Repeat, exactly and completely, the material that follows. Omit the pictures.

● Data provided
· · ·

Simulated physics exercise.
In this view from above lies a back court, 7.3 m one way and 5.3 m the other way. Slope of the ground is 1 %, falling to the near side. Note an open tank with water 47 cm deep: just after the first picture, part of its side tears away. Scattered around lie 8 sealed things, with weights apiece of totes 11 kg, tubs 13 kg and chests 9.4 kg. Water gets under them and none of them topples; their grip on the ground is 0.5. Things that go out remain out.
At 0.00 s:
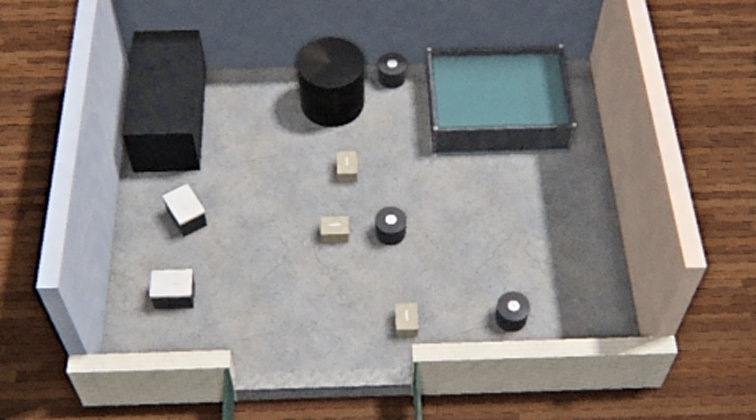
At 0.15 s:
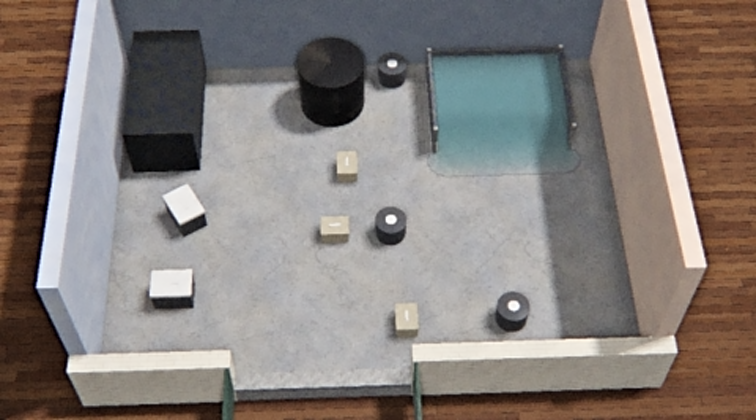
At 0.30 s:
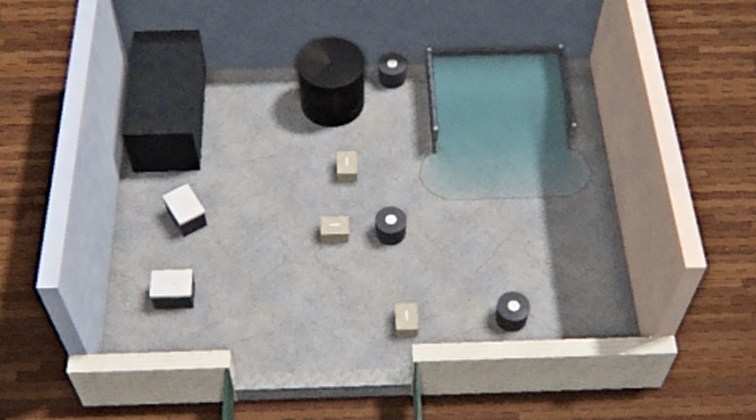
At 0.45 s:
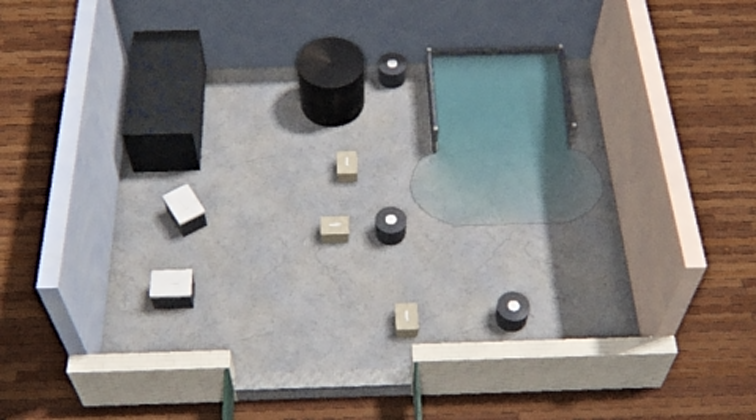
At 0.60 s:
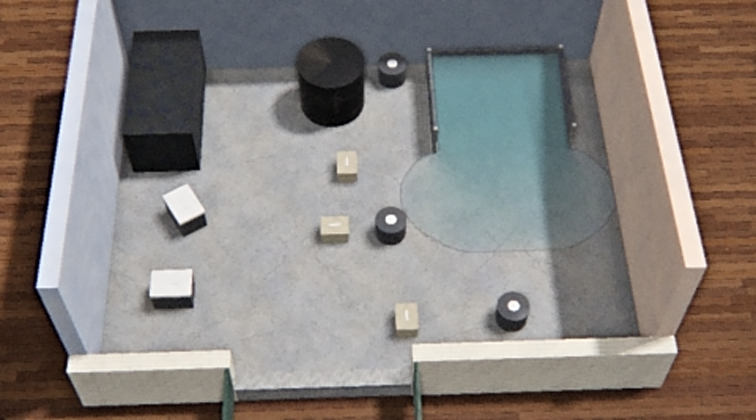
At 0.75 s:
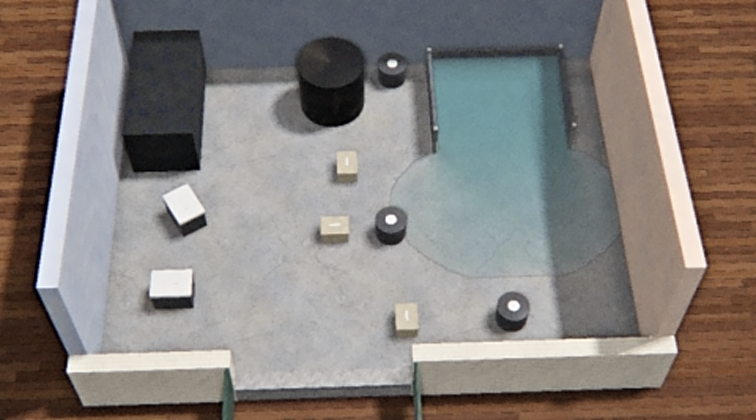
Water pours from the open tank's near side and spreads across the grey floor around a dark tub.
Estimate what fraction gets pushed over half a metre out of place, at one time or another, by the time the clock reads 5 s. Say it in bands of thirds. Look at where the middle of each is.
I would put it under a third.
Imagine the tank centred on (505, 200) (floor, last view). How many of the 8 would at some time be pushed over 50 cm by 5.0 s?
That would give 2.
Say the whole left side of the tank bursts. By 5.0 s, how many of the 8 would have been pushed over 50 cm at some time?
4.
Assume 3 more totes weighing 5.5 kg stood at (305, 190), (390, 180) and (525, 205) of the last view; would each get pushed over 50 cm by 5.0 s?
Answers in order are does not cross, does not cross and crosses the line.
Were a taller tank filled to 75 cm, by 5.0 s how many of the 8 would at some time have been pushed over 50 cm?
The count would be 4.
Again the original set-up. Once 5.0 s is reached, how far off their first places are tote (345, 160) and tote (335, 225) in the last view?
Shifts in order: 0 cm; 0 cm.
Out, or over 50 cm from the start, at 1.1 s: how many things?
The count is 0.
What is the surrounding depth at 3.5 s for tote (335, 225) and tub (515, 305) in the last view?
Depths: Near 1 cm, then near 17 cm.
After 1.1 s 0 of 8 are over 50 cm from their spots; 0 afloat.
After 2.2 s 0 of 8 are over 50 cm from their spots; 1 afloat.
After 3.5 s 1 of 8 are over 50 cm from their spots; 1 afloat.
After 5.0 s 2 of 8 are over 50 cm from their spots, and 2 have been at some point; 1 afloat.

· · ·

● Problem solution
Simulated physics exercise.
In this view from above lies a back court, 7.3 m one way and 5.3 m the other way. Slope of the ground is 1 %, falling to the near side. Note an open tank with water 47 cm deep: just after the first picture, part of its side tears away. Scattered around lie 8 sealed things, with weights apiece of totes 11 kg, tubs 13 kg and chests 9.4 kg. Water gets under them and none of them topples; their grip on the ground is 0.5. Things that go out remain out.
At 0.00 s:
At 0.15 s:
At 0.30 s:
At 0.45 s:
At 0.60 s:
At 0.75 s:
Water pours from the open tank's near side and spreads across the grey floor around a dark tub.
Estimate what fraction gets pushed over half a metre out of place, at one time or another, by the time the clock reads 5 s. Say it in bands of thirds. Look at where the middle of each is.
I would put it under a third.
Imagine the tank centred on (505, 200) (floor, last view). How many of the 8 would at some time be pushed over 50 cm by 5.0 s?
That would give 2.
Say the whole left side of the tank bursts. By 5.0 s, how many of the 8 would have been pushed over 50 cm at some time?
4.
Assume 3 more totes weighing 5.5 kg stood at (305, 190), (390, 180) and (525, 205) of the last view; would each get pushed over 50 cm by 5.0 s?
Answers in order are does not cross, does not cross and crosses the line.
Were a taller tank filled to 75 cm, by 5.0 s how many of the 8 would at some time have been pushed over 50 cm?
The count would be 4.
Again the original set-up. Once 5.0 s is reached, how far off their first places are tote (345, 160) and tote (335, 225) in the last view?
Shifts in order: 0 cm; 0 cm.
Out, or over 50 cm from the start, at 1.1 s: how many things?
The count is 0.
What is the surrounding depth at 3.5 s for tote (335, 225) and tub (515, 305) in the last view?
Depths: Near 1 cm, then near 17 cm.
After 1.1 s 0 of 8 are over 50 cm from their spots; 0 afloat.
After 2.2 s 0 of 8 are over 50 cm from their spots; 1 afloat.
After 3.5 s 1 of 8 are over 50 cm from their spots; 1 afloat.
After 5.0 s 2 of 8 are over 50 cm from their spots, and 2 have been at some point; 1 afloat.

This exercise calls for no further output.